*TASK REQUIREMENTS*
Give only the number of lines that contain the word "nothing".

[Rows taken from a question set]
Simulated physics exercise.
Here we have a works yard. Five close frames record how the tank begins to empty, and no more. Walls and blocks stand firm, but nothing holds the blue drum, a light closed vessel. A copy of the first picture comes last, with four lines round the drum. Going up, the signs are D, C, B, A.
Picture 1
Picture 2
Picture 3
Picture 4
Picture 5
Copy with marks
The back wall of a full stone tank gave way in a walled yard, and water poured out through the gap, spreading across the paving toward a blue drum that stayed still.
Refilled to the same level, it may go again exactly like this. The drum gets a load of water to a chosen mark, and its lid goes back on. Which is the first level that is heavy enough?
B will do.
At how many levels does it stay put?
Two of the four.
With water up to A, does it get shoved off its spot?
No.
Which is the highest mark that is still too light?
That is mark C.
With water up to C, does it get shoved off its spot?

---

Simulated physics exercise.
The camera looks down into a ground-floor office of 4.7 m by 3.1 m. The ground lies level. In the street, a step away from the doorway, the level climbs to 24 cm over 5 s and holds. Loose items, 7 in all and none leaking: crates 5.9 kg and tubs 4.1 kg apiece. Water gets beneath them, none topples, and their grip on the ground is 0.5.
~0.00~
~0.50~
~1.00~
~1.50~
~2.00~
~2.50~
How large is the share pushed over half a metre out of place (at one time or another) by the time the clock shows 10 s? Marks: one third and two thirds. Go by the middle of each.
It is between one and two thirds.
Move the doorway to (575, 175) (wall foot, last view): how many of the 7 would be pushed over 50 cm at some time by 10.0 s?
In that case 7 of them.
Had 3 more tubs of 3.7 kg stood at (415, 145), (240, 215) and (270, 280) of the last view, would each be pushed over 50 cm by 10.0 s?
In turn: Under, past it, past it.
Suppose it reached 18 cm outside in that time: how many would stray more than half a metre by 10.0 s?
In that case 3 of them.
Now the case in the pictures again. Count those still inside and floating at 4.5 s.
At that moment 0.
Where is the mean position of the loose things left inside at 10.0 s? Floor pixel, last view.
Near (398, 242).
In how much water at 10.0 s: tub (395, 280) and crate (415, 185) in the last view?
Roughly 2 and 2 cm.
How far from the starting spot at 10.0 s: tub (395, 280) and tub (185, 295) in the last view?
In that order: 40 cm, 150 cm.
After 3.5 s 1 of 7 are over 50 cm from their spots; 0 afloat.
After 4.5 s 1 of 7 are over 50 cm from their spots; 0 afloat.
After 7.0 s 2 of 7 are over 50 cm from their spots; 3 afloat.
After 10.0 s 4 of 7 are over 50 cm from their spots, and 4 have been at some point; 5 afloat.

==

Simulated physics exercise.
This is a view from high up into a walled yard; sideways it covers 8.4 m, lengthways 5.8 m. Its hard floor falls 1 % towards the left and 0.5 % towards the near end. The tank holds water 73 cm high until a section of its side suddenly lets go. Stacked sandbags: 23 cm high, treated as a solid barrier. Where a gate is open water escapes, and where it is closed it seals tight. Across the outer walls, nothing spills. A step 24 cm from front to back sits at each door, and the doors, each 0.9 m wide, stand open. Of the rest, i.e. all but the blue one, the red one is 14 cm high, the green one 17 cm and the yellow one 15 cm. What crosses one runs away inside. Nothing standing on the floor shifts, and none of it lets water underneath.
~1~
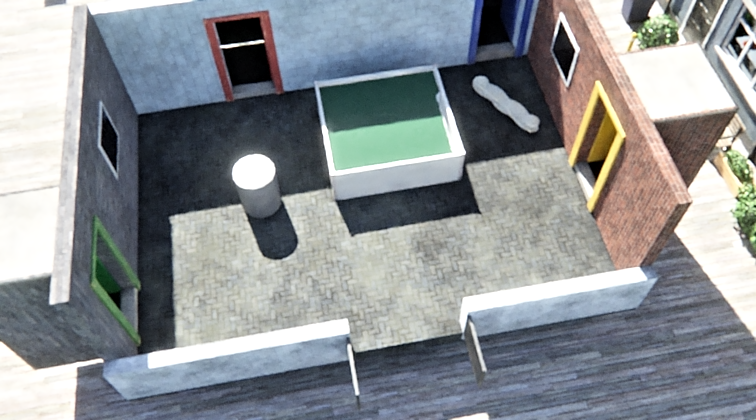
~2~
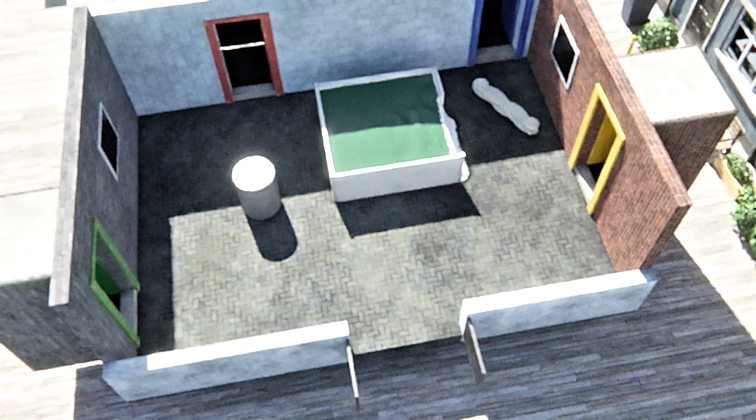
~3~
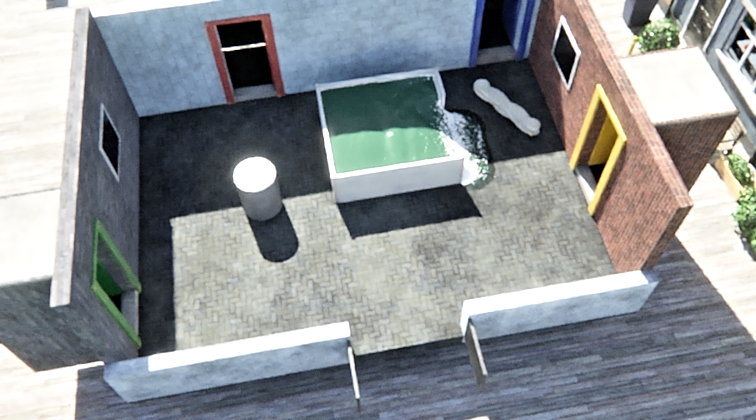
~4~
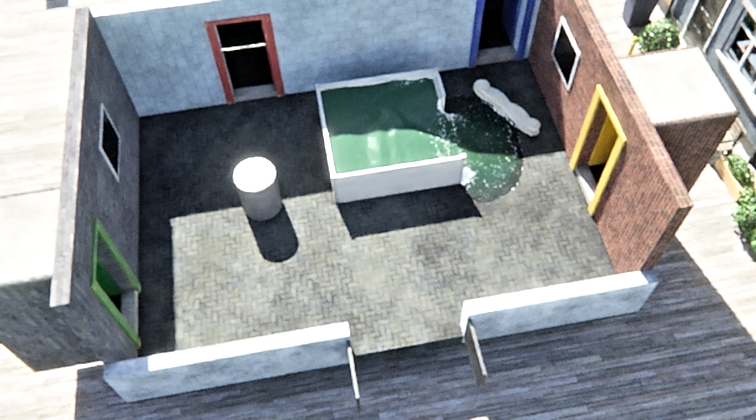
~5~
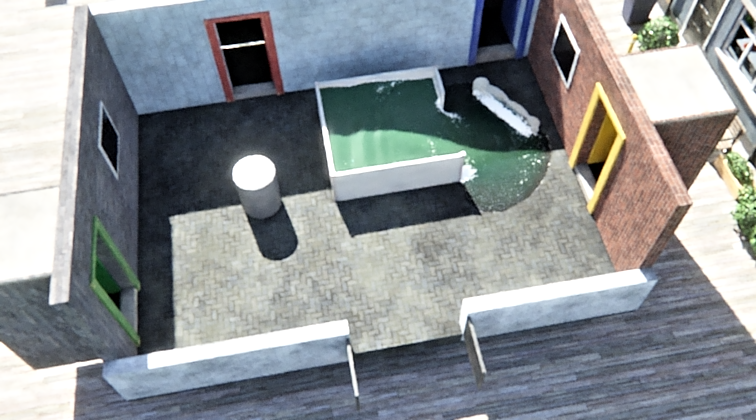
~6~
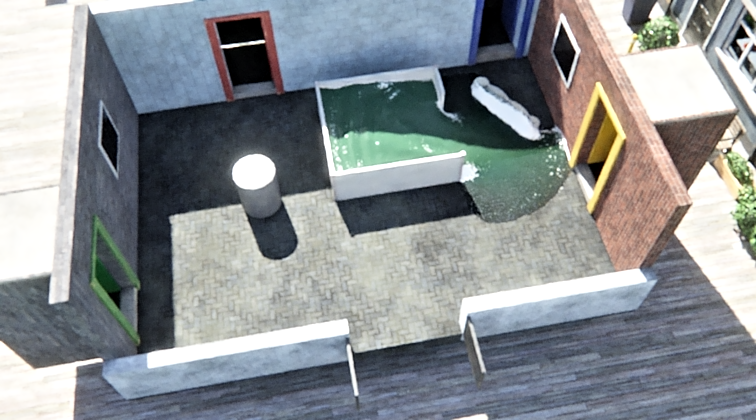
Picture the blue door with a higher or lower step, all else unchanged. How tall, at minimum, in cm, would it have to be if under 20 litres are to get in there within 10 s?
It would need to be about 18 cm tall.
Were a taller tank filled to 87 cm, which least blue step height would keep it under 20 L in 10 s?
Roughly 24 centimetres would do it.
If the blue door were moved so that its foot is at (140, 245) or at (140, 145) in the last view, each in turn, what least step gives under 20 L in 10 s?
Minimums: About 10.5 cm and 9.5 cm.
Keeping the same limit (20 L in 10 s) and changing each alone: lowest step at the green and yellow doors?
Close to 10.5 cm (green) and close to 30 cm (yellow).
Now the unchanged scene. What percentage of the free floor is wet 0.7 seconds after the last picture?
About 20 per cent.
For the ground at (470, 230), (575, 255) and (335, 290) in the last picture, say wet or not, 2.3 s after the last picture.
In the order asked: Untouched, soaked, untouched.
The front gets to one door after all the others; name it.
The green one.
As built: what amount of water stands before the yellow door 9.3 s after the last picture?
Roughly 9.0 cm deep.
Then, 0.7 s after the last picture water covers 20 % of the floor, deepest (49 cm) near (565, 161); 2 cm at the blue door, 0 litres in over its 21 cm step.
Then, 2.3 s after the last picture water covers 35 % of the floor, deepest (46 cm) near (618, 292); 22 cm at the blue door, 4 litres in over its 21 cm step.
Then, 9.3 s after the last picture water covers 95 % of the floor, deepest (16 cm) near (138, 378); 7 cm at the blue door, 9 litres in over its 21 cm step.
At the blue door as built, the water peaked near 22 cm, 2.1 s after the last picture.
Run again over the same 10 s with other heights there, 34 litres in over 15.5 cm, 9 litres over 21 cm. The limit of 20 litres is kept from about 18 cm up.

*WRITTEN ANSWER*
2